◆ THE TASK
Can you retype only the lines from the one with "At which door" through the final line of the material, exactly as given?

◆ INFORMATION PROVIDED
○ ○ ○ ○ ○

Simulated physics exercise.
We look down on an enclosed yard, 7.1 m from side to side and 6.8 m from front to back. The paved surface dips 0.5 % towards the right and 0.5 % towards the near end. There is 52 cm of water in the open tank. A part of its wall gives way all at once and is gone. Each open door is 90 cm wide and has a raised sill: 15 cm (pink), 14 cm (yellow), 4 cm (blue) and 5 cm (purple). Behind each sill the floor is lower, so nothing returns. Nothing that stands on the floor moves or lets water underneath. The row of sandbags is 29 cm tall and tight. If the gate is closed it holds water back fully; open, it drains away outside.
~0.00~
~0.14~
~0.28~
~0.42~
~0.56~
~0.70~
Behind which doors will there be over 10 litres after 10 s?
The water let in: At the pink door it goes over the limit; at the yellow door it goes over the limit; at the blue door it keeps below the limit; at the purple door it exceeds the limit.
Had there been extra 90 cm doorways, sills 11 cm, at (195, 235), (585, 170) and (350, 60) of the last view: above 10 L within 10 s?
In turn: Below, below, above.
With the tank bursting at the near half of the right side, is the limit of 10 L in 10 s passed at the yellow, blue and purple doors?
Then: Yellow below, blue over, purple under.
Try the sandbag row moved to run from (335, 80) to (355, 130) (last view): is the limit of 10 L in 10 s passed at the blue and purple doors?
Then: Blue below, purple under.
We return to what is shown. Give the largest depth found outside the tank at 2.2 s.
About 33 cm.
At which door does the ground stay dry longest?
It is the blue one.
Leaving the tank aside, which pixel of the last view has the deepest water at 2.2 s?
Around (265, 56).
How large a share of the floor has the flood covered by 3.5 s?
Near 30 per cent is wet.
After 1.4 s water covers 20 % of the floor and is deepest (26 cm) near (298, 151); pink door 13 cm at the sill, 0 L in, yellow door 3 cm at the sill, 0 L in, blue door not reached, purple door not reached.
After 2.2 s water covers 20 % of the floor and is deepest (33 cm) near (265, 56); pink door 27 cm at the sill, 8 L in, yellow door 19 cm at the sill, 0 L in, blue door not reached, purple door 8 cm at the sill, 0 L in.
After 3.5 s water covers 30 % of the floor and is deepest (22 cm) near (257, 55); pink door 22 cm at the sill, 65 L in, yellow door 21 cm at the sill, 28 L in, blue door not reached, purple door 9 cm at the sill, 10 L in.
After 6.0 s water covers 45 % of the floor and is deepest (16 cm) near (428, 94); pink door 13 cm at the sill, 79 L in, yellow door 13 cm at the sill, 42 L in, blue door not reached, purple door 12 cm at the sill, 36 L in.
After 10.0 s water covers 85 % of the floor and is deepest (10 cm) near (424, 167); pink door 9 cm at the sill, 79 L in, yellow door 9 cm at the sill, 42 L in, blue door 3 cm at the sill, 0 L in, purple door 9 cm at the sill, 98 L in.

○ ○ ○ ○ ○

◆ SOLUTION FOR THIS PROBLEM
At which door does the ground stay dry longest?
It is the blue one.
Leaving the tank aside, which pixel of the last view has the deepest water at 2.2 s?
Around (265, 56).
How large a share of the floor has the flood covered by 3.5 s?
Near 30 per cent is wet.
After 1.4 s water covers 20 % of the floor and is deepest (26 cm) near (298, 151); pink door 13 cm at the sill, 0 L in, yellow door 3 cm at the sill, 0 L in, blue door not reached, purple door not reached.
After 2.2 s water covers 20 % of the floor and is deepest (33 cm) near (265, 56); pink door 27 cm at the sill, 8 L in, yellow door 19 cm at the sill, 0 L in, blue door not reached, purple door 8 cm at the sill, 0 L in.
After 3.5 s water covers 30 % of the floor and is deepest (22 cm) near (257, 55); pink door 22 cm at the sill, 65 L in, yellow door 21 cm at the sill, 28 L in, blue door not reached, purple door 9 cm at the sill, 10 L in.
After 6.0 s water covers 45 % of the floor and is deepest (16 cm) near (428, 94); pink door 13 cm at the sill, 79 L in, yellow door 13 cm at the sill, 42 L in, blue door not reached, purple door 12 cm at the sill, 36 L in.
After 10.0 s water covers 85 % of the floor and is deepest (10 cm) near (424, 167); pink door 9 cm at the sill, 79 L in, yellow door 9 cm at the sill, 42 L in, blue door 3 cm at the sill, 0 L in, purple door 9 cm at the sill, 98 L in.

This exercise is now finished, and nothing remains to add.